Entries about visual content
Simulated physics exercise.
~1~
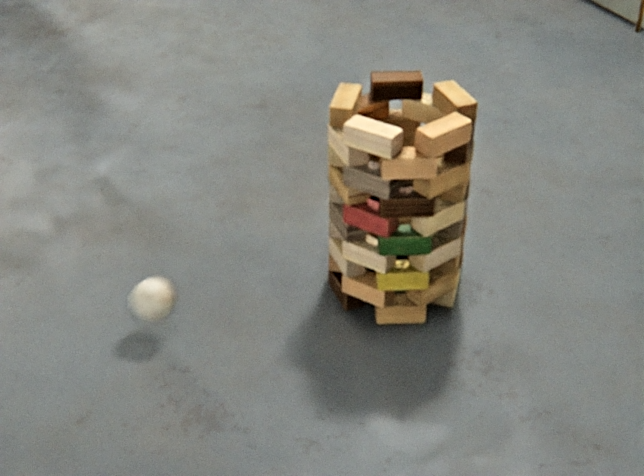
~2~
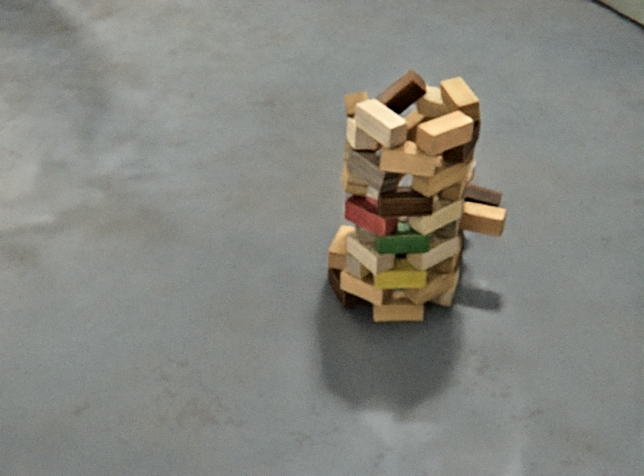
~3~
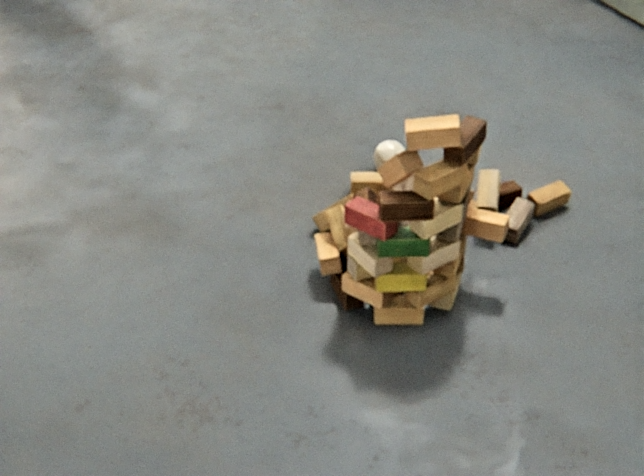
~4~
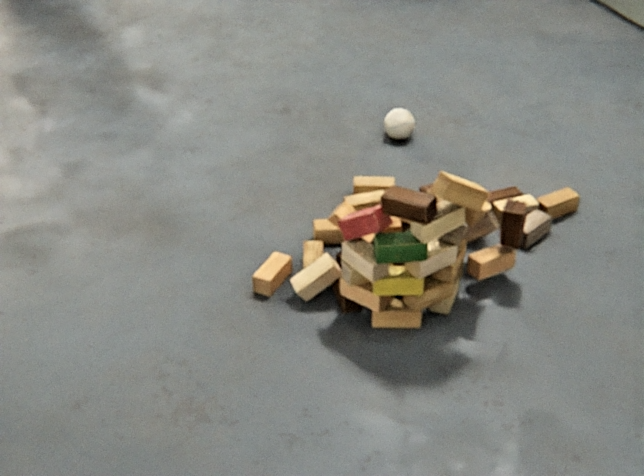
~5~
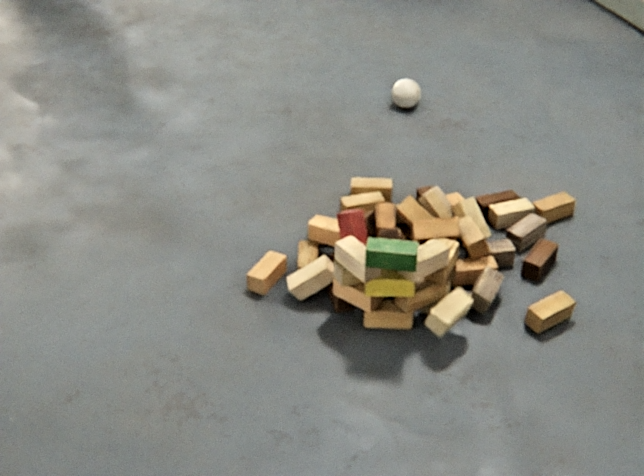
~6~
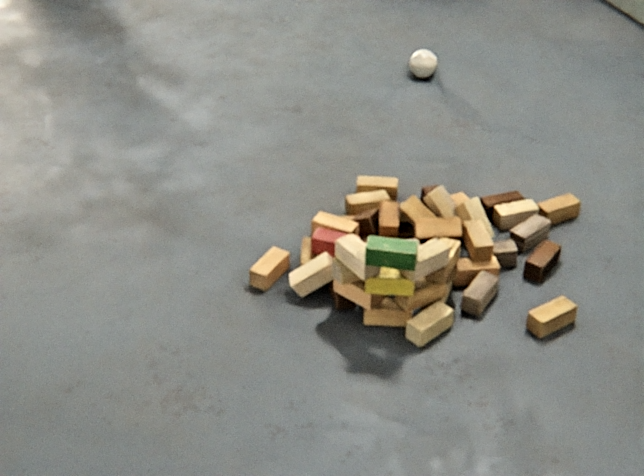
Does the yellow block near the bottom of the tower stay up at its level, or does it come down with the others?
The yellow block stays up at its level, still sitting low in the front of the heap beneath the green block.
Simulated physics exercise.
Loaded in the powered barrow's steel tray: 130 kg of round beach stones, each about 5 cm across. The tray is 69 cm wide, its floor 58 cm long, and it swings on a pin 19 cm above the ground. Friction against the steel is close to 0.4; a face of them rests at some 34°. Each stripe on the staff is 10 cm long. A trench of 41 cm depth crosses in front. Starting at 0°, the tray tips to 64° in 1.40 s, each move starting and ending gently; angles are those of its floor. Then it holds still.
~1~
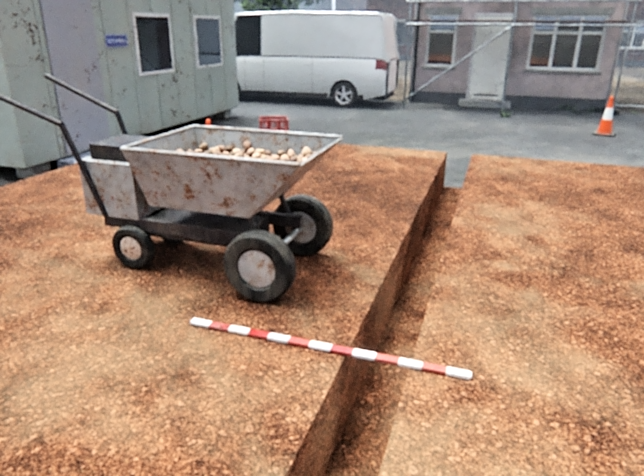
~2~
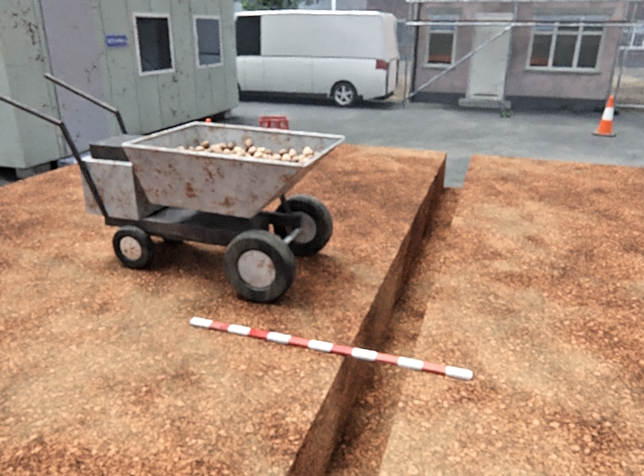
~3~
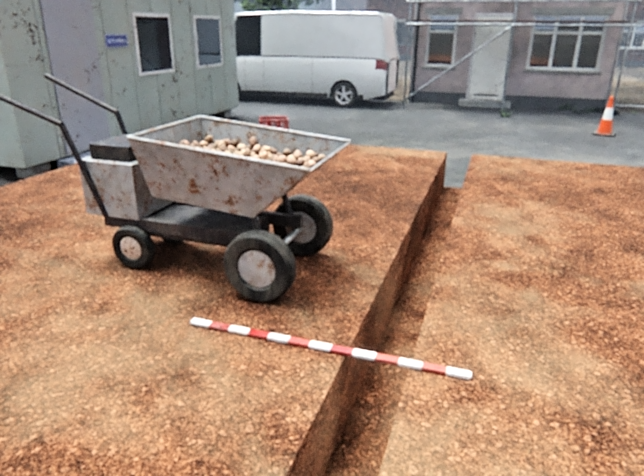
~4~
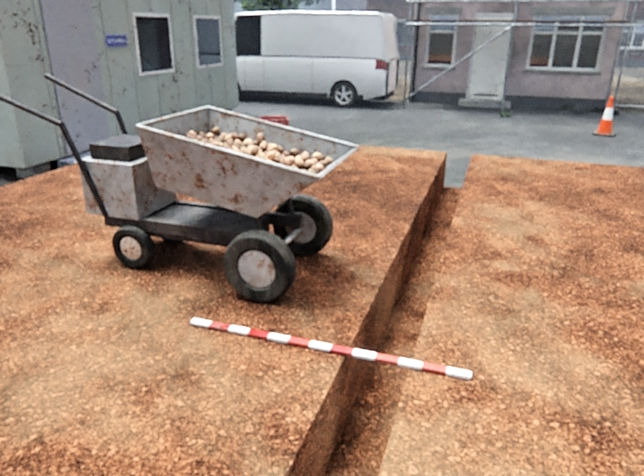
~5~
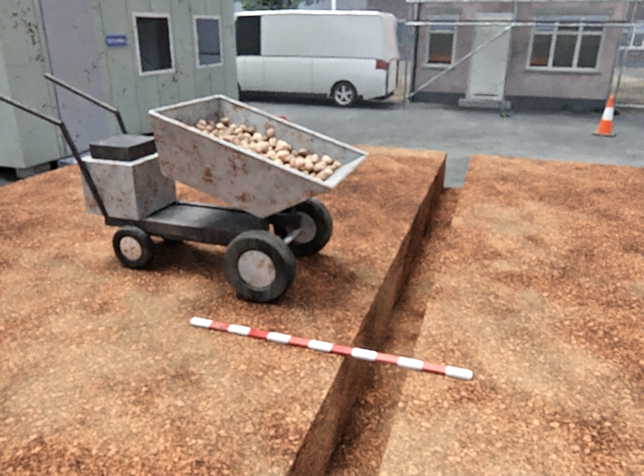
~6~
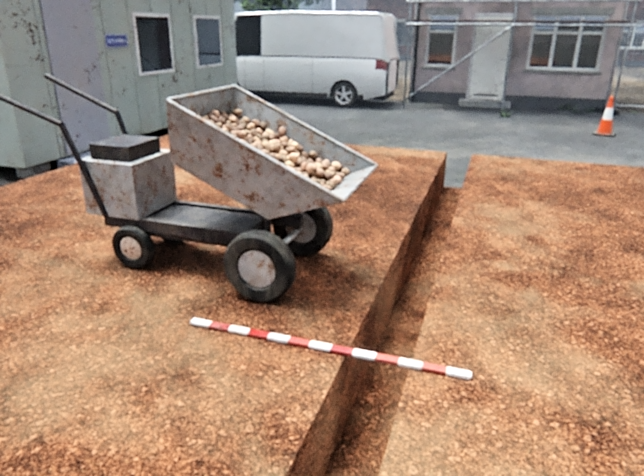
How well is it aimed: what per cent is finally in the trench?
About 56 per cent.
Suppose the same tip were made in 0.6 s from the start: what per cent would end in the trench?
Then about 40 per cent.
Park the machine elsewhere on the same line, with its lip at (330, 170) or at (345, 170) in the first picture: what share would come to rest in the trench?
Near 25 per cent from the first place, 10 from the second.
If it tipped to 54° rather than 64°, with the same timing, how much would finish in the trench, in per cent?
Then about 60 per cent.
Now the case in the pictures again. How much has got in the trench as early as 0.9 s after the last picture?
Some 25 per cent.
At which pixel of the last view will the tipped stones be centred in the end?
Near (421, 340).
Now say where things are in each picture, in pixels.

◆ **DIRECTIONS FOR THIS TASK**
Starting with the line that contains "Now the case", output every line through the end of the listing above, unchanged.

◆ **THE COMPLETED TASK**
Now the case in the pictures again. How much has got in the trench as early as 0.9 s after the last picture?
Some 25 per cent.
At which pixel of the last view will the tipped stones be centred in the end?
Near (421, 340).
Now say where things are in each picture, in pixels.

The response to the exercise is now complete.